▼

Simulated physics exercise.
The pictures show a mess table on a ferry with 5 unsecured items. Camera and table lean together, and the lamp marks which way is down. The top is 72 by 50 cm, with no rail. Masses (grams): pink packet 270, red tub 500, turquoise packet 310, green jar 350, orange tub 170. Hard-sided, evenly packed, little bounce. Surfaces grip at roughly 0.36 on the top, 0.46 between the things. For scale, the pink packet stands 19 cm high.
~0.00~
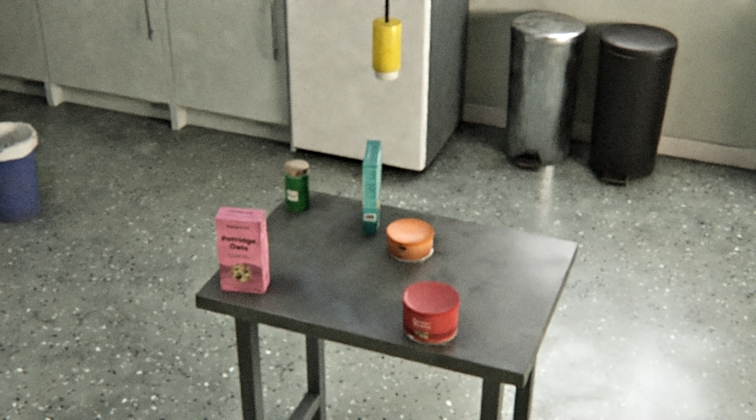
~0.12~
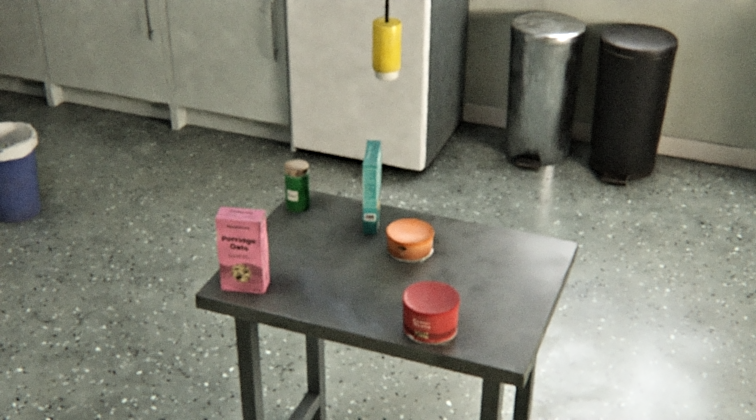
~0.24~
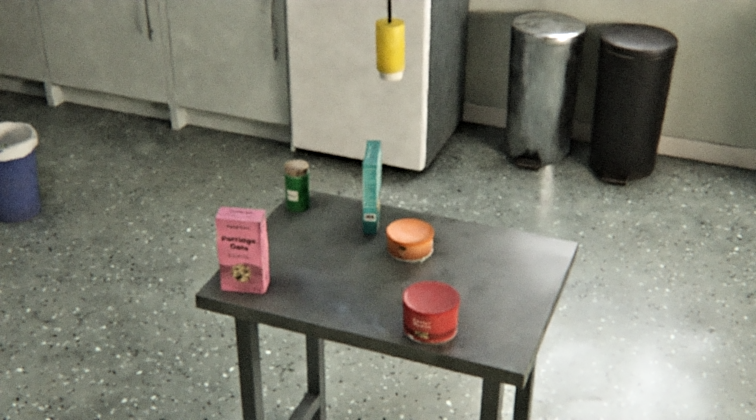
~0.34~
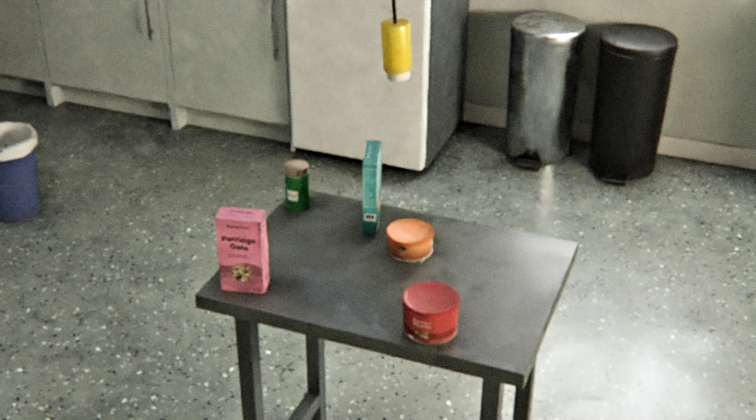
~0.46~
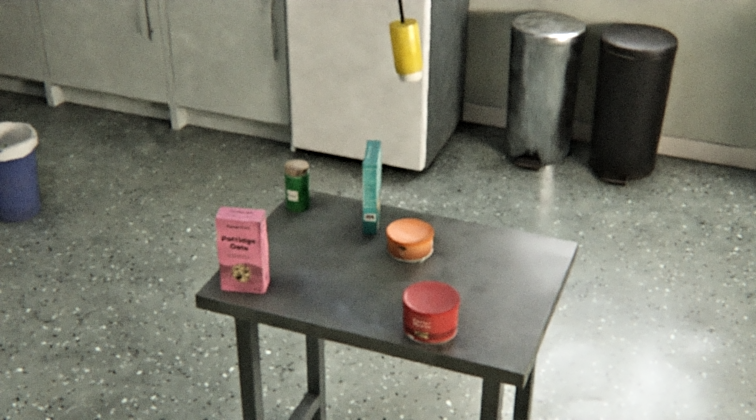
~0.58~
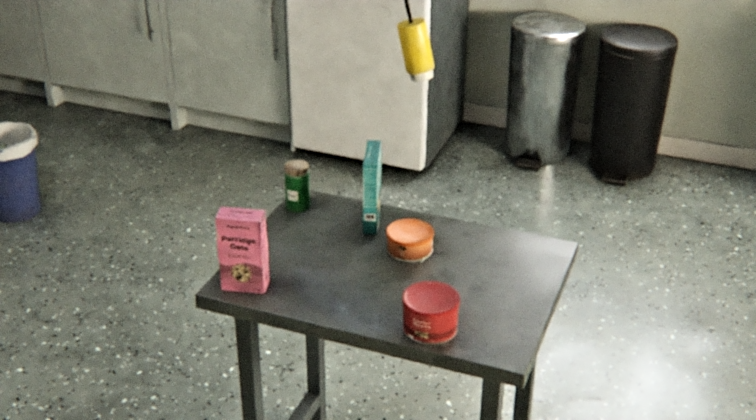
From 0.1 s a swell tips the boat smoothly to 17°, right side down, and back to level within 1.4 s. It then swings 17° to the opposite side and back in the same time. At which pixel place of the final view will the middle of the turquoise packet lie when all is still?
Look near (443, 220).
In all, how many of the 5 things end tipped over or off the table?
1 of them.
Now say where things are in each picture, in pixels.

▲

▶ What this task involves: All the material shown above is to be copied exactly, with no pictures carried over.

▶ Problem solution:
Simulated physics exercise.
The pictures show a mess table on a ferry with 5 unsecured items. Camera and table lean together, and the lamp marks which way is down. The top is 72 by 50 cm, with no rail. Masses (grams): pink packet 270, red tub 500, turquoise packet 310, green jar 350, orange tub 170. Hard-sided, evenly packed, little bounce. Surfaces grip at roughly 0.36 on the top, 0.46 between the things. For scale, the pink packet stands 19 cm high.
~0.00~
~0.12~
~0.24~
~0.34~
~0.46~
~0.58~
From 0.1 s a swell tips the boat smoothly to 17°, right side down, and back to level within 1.4 s. It then swings 17° to the opposite side and back in the same time. At which pixel place of the final view will the middle of the turquoise packet lie when all is still?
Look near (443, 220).
In all, how many of the 5 things end tipped over or off the table?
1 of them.
Now say where things are in each picture, in pixels.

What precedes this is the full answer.